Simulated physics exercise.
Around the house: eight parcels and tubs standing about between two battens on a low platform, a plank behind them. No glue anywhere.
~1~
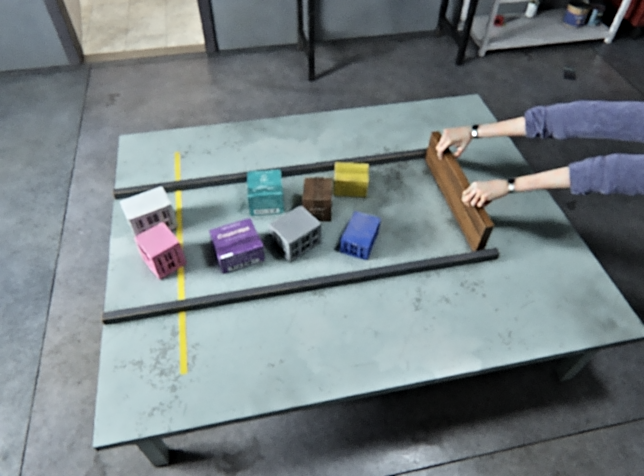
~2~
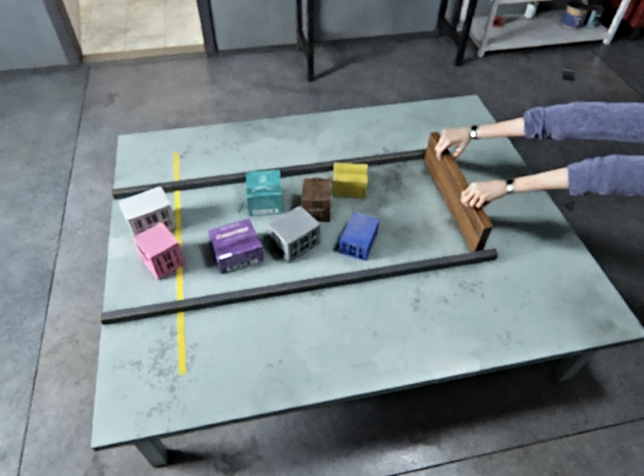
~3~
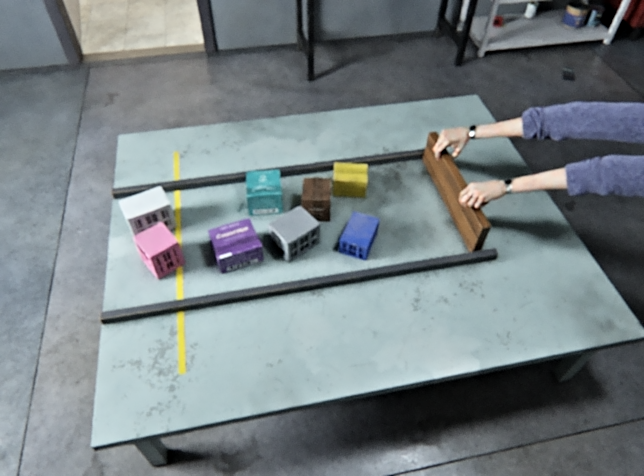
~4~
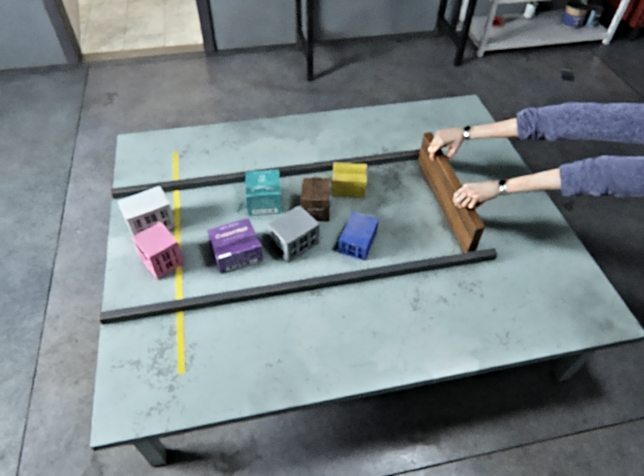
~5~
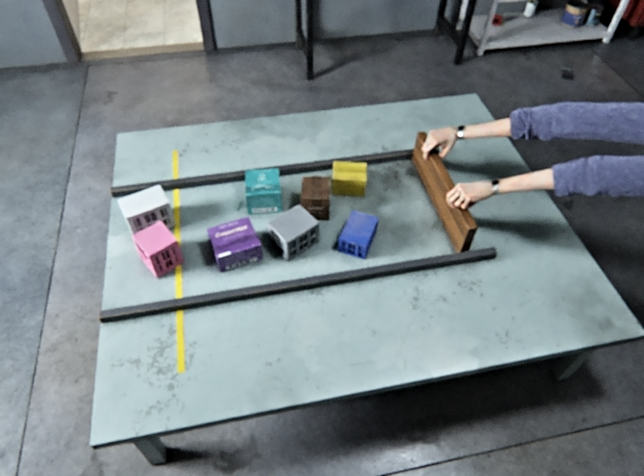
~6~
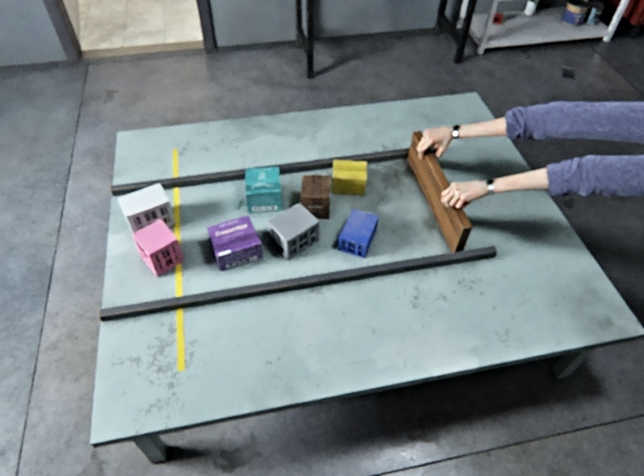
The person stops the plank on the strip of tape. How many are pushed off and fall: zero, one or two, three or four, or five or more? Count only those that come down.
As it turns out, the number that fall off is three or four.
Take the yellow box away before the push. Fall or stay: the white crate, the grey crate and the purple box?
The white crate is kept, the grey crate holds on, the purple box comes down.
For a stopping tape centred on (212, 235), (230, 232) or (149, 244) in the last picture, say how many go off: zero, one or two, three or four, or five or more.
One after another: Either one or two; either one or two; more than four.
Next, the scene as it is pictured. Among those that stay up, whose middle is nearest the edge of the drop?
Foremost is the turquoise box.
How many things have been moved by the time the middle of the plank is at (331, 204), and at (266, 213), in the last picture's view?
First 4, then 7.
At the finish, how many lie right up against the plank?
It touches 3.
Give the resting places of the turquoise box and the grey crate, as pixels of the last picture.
::::::::::
REQUEST:
Output the material word for word, omitting its pictures.

WRITTEN REPLY:
Simulated physics exercise.
Around the house: eight parcels and tubs standing about between two battens on a low platform, a plank behind them. No glue anywhere.
~1~
~2~
~3~
~4~
~5~
~6~
The person stops the plank on the strip of tape. How many are pushed off and fall: zero, one or two, three or four, or five or more? Count only those that come down.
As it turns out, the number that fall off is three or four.
Take the yellow box away before the push. Fall or stay: the white crate, the grey crate and the purple box?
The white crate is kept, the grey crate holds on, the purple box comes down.
For a stopping tape centred on (212, 235), (230, 232) or (149, 244) in the last picture, say how many go off: zero, one or two, three or four, or five or more.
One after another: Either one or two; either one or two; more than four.
Next, the scene as it is pictured. Among those that stay up, whose middle is nearest the edge of the drop?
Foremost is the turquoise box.
How many things have been moved by the time the middle of the plank is at (331, 204), and at (266, 213), in the last picture's view?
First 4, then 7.
At the finish, how many lie right up against the plank?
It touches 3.
Give the resting places of the turquoise box and the grey crate, as pixels of the last picture.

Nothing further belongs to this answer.